The input.
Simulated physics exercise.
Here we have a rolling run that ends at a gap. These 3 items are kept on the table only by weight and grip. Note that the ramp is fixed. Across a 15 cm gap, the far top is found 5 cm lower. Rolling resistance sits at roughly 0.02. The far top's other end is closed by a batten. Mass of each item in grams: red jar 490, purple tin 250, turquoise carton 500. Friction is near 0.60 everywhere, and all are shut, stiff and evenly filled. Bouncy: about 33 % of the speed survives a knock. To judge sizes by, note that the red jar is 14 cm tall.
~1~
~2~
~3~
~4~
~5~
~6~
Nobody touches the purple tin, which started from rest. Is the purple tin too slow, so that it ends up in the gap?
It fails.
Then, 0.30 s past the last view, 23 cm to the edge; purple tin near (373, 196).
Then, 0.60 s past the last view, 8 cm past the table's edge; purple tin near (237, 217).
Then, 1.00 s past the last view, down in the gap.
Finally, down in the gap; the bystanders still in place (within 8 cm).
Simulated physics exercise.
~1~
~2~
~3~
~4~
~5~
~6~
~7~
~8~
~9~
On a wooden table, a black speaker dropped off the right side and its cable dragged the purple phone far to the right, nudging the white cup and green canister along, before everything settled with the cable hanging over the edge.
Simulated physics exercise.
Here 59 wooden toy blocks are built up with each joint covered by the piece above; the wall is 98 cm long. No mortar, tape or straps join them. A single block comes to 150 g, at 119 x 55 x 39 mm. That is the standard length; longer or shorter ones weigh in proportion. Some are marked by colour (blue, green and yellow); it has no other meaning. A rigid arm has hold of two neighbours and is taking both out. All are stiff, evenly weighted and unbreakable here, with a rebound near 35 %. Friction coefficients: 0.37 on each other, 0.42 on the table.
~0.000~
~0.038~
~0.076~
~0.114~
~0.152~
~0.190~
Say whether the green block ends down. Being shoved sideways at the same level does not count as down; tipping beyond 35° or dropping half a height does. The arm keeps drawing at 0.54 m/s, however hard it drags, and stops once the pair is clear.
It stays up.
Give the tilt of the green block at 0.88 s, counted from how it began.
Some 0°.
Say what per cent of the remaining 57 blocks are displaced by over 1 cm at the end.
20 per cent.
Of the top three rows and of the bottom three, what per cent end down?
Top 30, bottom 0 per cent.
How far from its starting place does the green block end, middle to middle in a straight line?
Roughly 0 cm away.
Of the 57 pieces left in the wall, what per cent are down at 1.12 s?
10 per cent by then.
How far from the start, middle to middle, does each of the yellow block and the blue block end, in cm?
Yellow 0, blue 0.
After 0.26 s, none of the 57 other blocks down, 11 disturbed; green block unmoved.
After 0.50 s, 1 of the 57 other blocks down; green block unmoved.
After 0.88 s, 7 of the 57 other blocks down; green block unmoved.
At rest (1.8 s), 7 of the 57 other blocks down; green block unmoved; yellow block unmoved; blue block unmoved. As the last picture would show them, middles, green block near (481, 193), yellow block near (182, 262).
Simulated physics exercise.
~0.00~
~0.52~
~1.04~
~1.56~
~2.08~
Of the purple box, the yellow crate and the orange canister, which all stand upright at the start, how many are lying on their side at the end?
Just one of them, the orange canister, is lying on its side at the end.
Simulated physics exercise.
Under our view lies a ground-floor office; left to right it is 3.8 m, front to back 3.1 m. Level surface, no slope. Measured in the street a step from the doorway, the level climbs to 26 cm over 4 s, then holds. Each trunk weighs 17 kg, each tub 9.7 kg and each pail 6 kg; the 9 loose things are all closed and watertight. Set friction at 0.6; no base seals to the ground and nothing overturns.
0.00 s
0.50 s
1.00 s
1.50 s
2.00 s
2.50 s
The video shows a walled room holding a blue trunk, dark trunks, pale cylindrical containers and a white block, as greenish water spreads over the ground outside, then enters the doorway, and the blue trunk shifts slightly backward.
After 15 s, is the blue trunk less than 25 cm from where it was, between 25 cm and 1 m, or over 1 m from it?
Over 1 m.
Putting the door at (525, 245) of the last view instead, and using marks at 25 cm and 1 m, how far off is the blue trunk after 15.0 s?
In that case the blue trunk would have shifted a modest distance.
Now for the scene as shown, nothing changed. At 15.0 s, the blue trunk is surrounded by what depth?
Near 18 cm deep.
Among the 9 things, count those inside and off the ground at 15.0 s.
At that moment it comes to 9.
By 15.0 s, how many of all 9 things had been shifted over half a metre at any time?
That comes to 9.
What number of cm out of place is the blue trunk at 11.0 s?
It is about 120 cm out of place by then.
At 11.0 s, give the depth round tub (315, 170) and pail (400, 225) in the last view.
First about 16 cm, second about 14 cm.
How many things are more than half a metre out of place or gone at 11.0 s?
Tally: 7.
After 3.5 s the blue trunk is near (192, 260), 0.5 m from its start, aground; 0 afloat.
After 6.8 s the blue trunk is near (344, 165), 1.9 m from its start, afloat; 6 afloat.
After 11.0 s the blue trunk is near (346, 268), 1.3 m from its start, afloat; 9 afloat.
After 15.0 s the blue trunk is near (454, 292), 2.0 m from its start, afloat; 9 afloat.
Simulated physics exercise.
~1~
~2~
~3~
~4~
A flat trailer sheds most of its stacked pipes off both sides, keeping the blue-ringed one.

The problem.
Produce an exact copy of the whole listing.

Answer below.
Simulated physics exercise.
Here we have a rolling run that ends at a gap. These 3 items are kept on the table only by weight and grip. Note that the ramp is fixed. Across a 15 cm gap, the far top is found 5 cm lower. Rolling resistance sits at roughly 0.02. The far top's other end is closed by a batten. Mass of each item in grams: red jar 490, purple tin 250, turquoise carton 500. Friction is near 0.60 everywhere, and all are shut, stiff and evenly filled. Bouncy: about 33 % of the speed survives a knock. To judge sizes by, note that the red jar is 14 cm tall.
~1~
~2~
~3~
~4~
~5~
~6~
Nobody touches the purple tin, which started from rest. Is the purple tin too slow, so that it ends up in the gap?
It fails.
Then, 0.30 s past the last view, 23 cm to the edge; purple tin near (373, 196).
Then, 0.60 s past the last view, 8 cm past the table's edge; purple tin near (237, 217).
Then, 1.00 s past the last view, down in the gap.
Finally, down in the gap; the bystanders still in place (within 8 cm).
Simulated physics exercise.
~1~
~2~
~3~
~4~
~5~
~6~
~7~
~8~
~9~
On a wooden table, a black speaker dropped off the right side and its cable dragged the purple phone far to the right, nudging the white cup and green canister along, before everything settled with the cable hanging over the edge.
Simulated physics exercise.
Here 59 wooden toy blocks are built up with each joint covered by the piece above; the wall is 98 cm long. No mortar, tape or straps join them. A single block comes to 150 g, at 119 x 55 x 39 mm. That is the standard length; longer or shorter ones weigh in proportion. Some are marked by colour (blue, green and yellow); it has no other meaning. A rigid arm has hold of two neighbours and is taking both out. All are stiff, evenly weighted and unbreakable here, with a rebound near 35 %. Friction coefficients: 0.37 on each other, 0.42 on the table.
~0.000~
~0.038~
~0.076~
~0.114~
~0.152~
~0.190~
Say whether the green block ends down. Being shoved sideways at the same level does not count as down; tipping beyond 35° or dropping half a height does. The arm keeps drawing at 0.54 m/s, however hard it drags, and stops once the pair is clear.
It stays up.
Give the tilt of the green block at 0.88 s, counted from how it began.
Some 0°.
Say what per cent of the remaining 57 blocks are displaced by over 1 cm at the end.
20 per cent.
Of the top three rows and of the bottom three, what per cent end down?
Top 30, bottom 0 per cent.
How far from its starting place does the green block end, middle to middle in a straight line?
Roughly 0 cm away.
Of the 57 pieces left in the wall, what per cent are down at 1.12 s?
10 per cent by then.
How far from the start, middle to middle, does each of the yellow block and the blue block end, in cm?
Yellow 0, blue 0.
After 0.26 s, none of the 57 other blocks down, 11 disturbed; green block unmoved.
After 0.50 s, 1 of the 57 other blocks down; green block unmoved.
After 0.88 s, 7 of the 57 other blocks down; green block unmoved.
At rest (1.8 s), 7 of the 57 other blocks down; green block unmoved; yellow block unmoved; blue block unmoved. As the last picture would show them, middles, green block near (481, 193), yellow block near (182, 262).
Simulated physics exercise.
~0.00~
~0.52~
~1.04~
~1.56~
~2.08~
Of the purple box, the yellow crate and the orange canister, which all stand upright at the start, how many are lying on their side at the end?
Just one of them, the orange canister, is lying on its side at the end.
Simulated physics exercise.
Under our view lies a ground-floor office; left to right it is 3.8 m, front to back 3.1 m. Level surface, no slope. Measured in the street a step from the doorway, the level climbs to 26 cm over 4 s, then holds. Each trunk weighs 17 kg, each tub 9.7 kg and each pail 6 kg; the 9 loose things are all closed and watertight. Set friction at 0.6; no base seals to the ground and nothing overturns.
0.00 s
0.50 s
1.00 s
1.50 s
2.00 s
2.50 s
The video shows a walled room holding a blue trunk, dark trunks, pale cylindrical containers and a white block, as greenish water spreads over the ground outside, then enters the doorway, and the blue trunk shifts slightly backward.
After 15 s, is the blue trunk less than 25 cm from where it was, between 25 cm and 1 m, or over 1 m from it?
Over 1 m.
Putting the door at (525, 245) of the last view instead, and using marks at 25 cm and 1 m, how far off is the blue trunk after 15.0 s?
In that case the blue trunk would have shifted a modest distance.
Now for the scene as shown, nothing changed. At 15.0 s, the blue trunk is surrounded by what depth?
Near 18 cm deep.
Among the 9 things, count those inside and off the ground at 15.0 s.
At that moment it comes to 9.
By 15.0 s, how many of all 9 things had been shifted over half a metre at any time?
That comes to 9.
What number of cm out of place is the blue trunk at 11.0 s?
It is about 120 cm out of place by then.
At 11.0 s, give the depth round tub (315, 170) and pail (400, 225) in the last view.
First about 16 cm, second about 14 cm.
How many things are more than half a metre out of place or gone at 11.0 s?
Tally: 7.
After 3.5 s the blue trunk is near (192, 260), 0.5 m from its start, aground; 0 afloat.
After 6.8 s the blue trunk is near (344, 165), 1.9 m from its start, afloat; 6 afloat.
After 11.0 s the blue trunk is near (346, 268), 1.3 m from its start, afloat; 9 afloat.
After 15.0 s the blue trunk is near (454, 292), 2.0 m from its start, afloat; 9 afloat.
Simulated physics exercise.
~1~
~2~
~3~
~4~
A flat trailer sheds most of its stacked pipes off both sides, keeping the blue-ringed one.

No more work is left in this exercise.